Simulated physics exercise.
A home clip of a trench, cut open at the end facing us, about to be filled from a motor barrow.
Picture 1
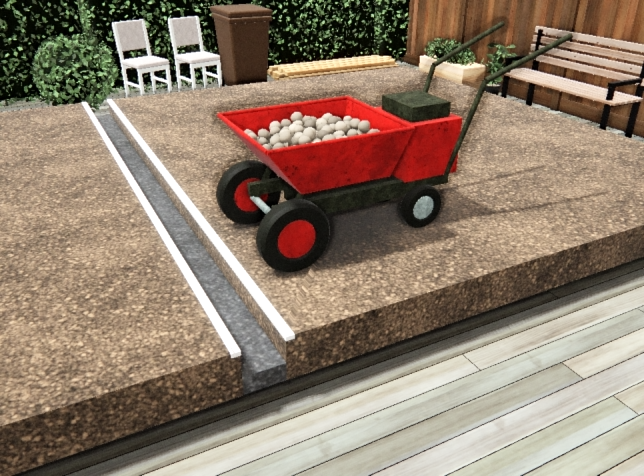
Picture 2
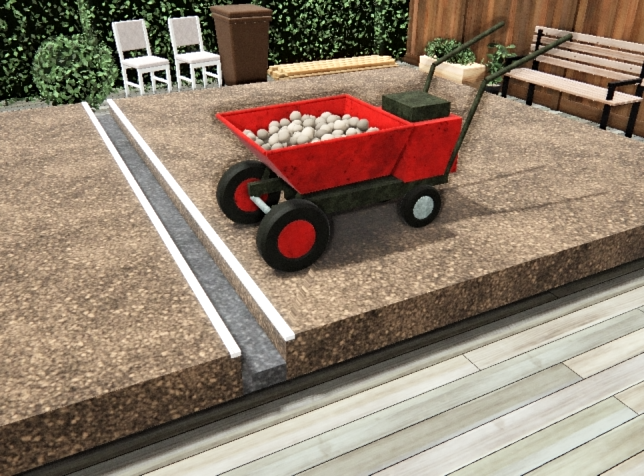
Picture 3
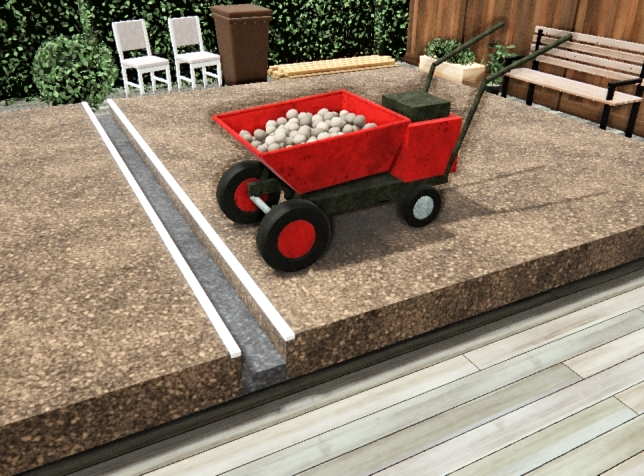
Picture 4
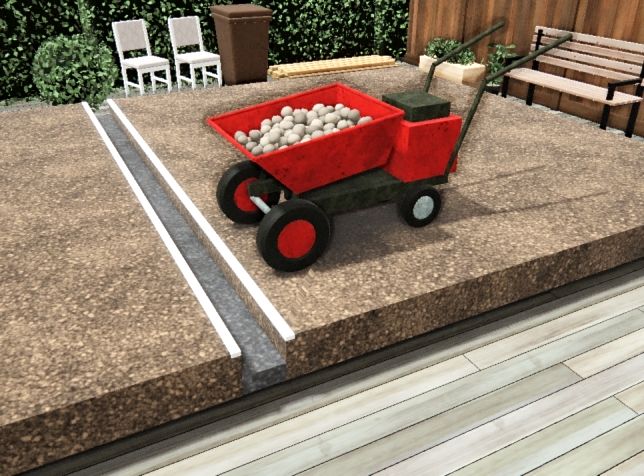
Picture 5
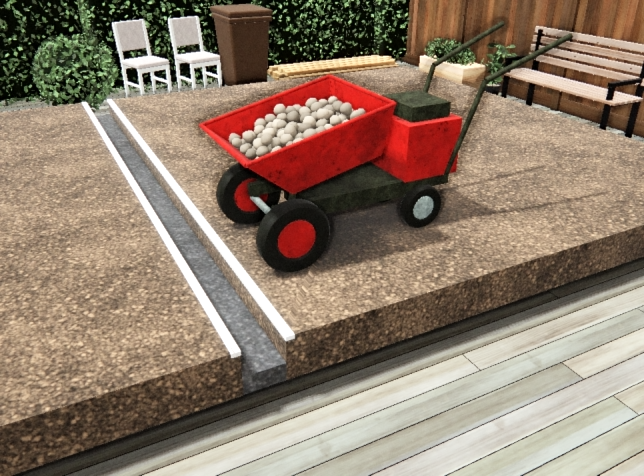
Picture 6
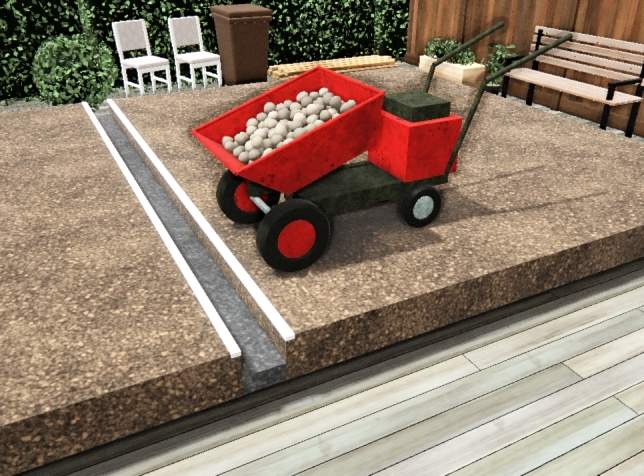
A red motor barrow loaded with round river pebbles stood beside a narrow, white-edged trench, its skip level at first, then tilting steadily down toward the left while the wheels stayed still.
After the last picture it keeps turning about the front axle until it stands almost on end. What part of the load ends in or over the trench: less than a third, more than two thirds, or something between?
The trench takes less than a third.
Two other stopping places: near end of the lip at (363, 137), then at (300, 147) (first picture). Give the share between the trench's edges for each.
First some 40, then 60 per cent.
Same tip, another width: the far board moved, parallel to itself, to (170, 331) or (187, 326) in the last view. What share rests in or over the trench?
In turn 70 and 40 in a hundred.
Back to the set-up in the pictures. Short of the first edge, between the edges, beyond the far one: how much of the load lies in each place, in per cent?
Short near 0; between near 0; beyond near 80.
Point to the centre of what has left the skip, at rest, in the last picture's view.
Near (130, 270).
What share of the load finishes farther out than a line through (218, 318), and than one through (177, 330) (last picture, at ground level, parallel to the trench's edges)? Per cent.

----------

* WORK INSTRUCTIONS
Repeat the material exactly as it reads, without any of its pictures.

* IN RESPONSE
Simulated physics exercise.
A home clip of a trench, cut open at the end facing us, about to be filled from a motor barrow.
Picture 1
Picture 2
Picture 3
Picture 4
Picture 5
Picture 6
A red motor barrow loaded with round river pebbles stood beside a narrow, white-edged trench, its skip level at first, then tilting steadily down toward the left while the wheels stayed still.
After the last picture it keeps turning about the front axle until it stands almost on end. What part of the load ends in or over the trench: less than a third, more than two thirds, or something between?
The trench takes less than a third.
Two other stopping places: near end of the lip at (363, 137), then at (300, 147) (first picture). Give the share between the trench's edges for each.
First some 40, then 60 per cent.
Same tip, another width: the far board moved, parallel to itself, to (170, 331) or (187, 326) in the last view. What share rests in or over the trench?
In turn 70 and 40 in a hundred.
Back to the set-up in the pictures. Short of the first edge, between the edges, beyond the far one: how much of the load lies in each place, in per cent?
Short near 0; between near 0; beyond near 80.
Point to the centre of what has left the skip, at rest, in the last picture's view.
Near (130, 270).
What share of the load finishes farther out than a line through (218, 318), and than one through (177, 330) (last picture, at ground level, parallel to the trench's edges)? Per cent.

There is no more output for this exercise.